Copy each line of the data below exactly, leaving out pictures.

>> Begin Dataset extract

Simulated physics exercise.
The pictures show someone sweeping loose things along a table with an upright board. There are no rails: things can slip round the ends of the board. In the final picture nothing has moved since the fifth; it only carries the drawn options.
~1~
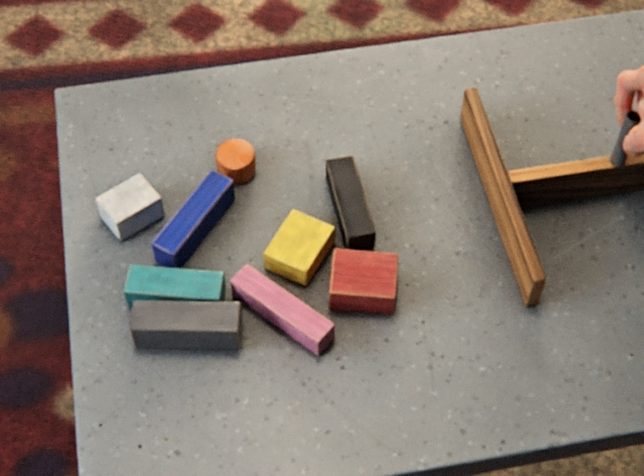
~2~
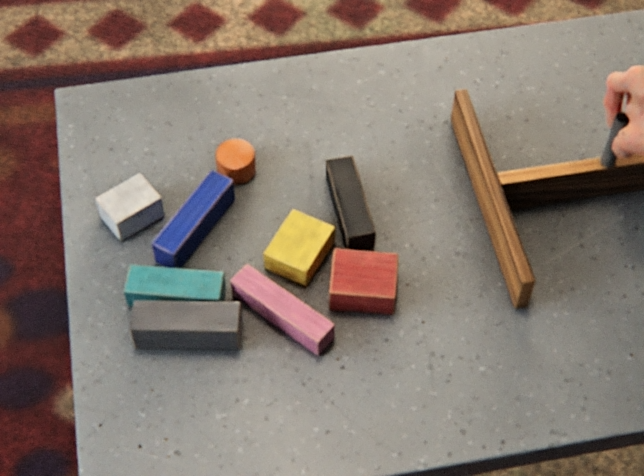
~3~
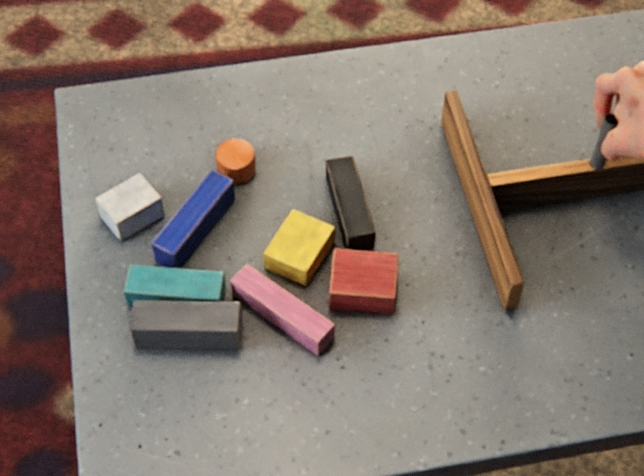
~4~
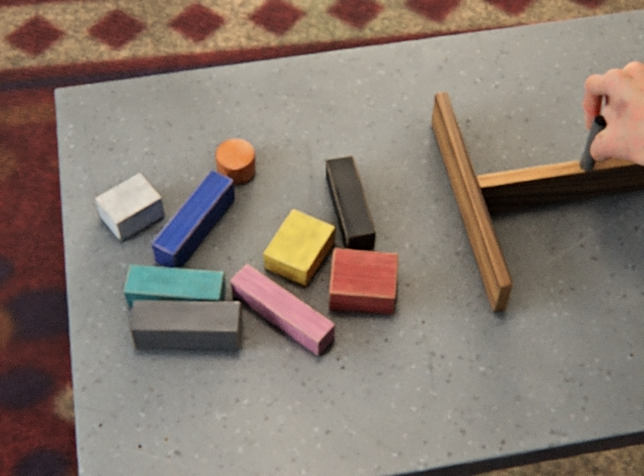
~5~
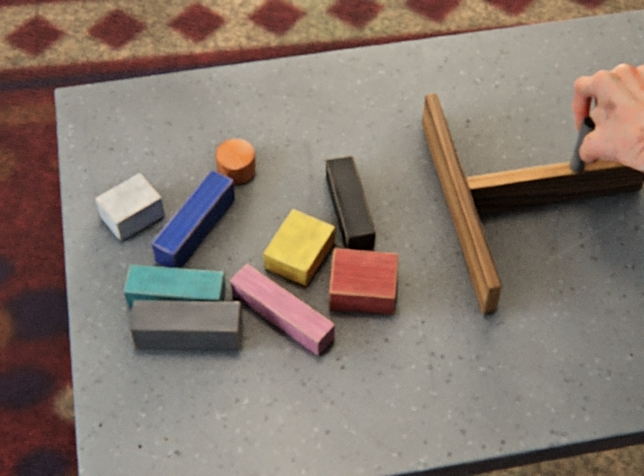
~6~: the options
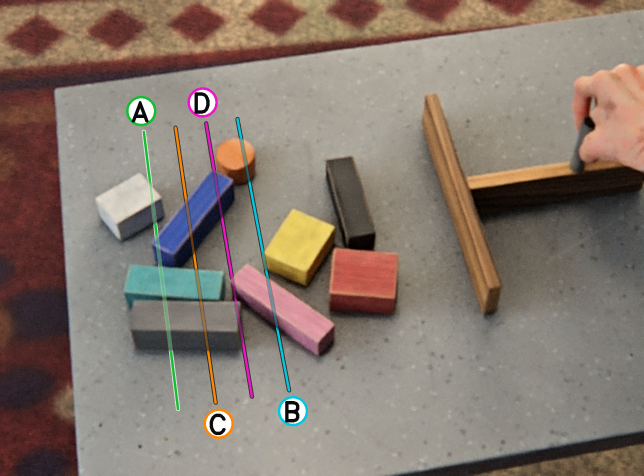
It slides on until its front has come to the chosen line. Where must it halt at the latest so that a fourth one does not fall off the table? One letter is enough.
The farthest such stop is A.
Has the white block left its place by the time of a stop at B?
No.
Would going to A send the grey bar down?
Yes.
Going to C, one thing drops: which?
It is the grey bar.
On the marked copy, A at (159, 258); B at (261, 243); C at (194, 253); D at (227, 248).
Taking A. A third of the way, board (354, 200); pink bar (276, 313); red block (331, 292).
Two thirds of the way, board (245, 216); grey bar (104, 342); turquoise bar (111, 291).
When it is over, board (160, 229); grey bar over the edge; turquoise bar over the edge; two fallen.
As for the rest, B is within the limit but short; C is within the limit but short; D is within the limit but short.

>> End Dataset extract

Output below:
Simulated physics exercise.
The pictures show someone sweeping loose things along a table with an upright board. There are no rails: things can slip round the ends of the board. In the final picture nothing has moved since the fifth; it only carries the drawn options.
~1~
~2~
~3~
~4~
~5~
~6~: the options
It slides on until its front has come to the chosen line. Where must it halt at the latest so that a fourth one does not fall off the table? One letter is enough.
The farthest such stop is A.
Has the white block left its place by the time of a stop at B?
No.
Would going to A send the grey bar down?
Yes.
Going to C, one thing drops: which?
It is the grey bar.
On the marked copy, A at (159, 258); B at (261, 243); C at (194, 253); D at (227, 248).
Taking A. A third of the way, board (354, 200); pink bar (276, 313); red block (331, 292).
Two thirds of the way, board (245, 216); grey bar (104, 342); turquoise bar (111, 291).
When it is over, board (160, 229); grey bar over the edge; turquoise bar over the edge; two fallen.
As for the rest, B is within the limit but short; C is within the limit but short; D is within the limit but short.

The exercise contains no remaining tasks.